● Description of the task:
Reproduce the material word for word; the images stay out.

● Source excerpt:

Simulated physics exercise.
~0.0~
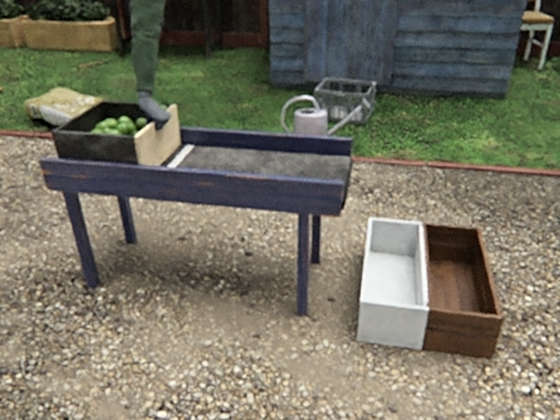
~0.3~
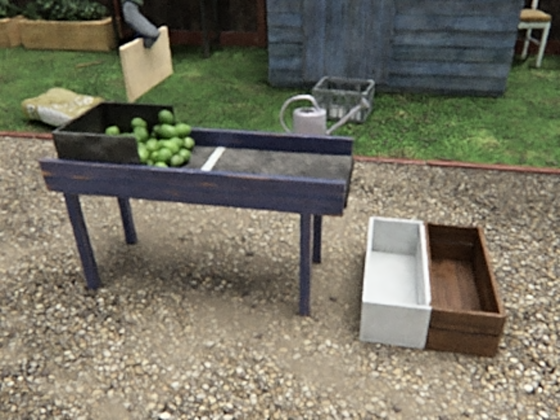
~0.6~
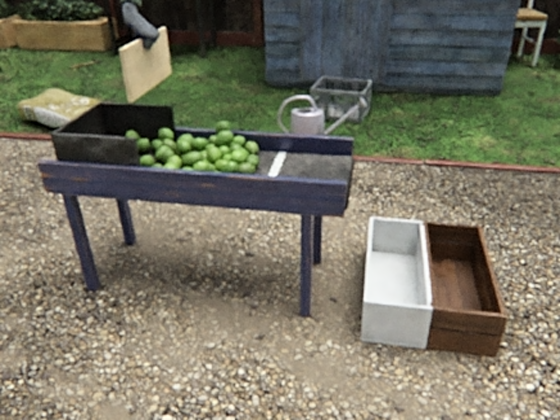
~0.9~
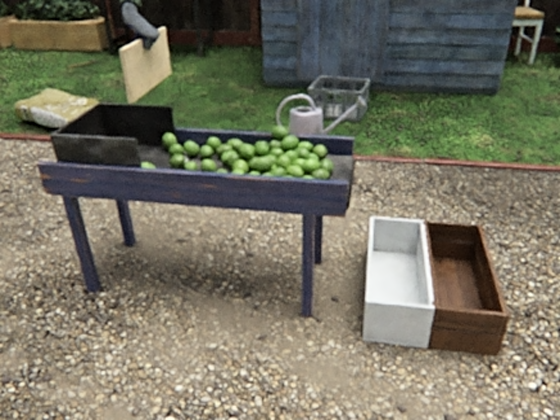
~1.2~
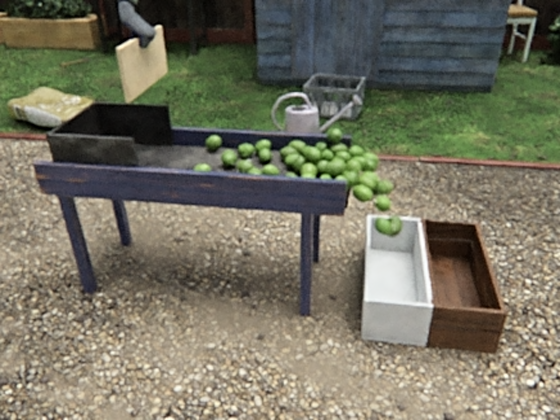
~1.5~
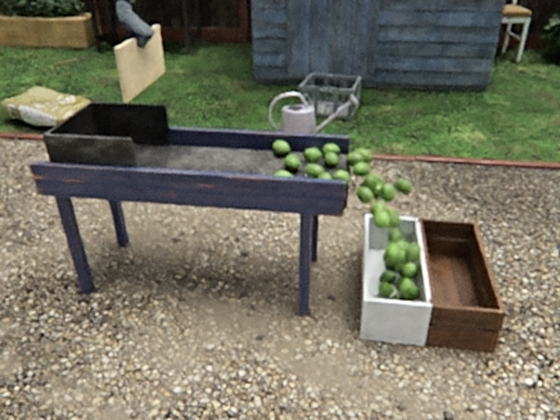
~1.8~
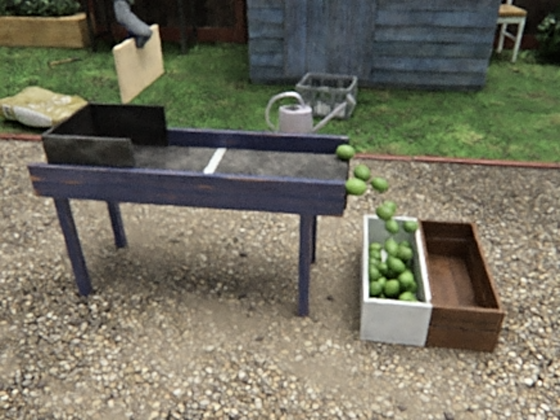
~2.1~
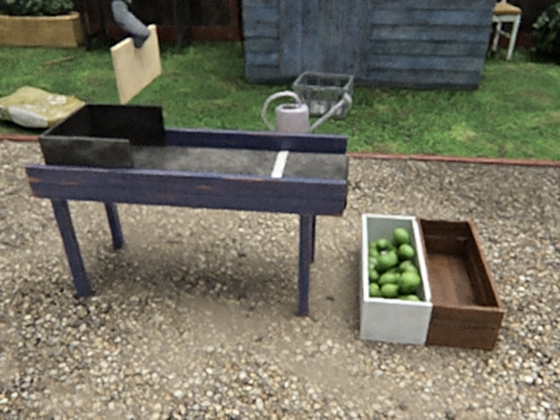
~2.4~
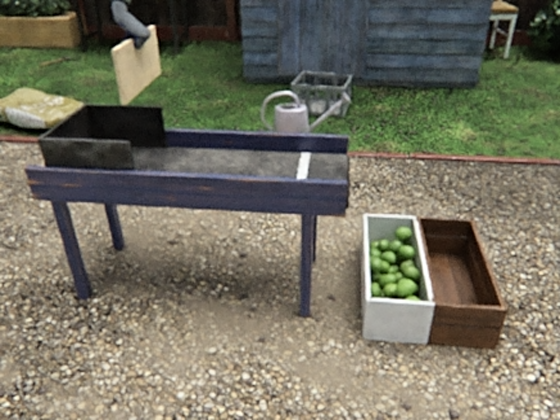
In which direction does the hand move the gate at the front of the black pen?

● Final answer:
Simulated physics exercise.
~0.0~
~0.3~
~0.6~
~0.9~
~1.2~
~1.5~
~1.8~
~2.1~
~2.4~
In which direction does the hand move the gate at the front of the black pen?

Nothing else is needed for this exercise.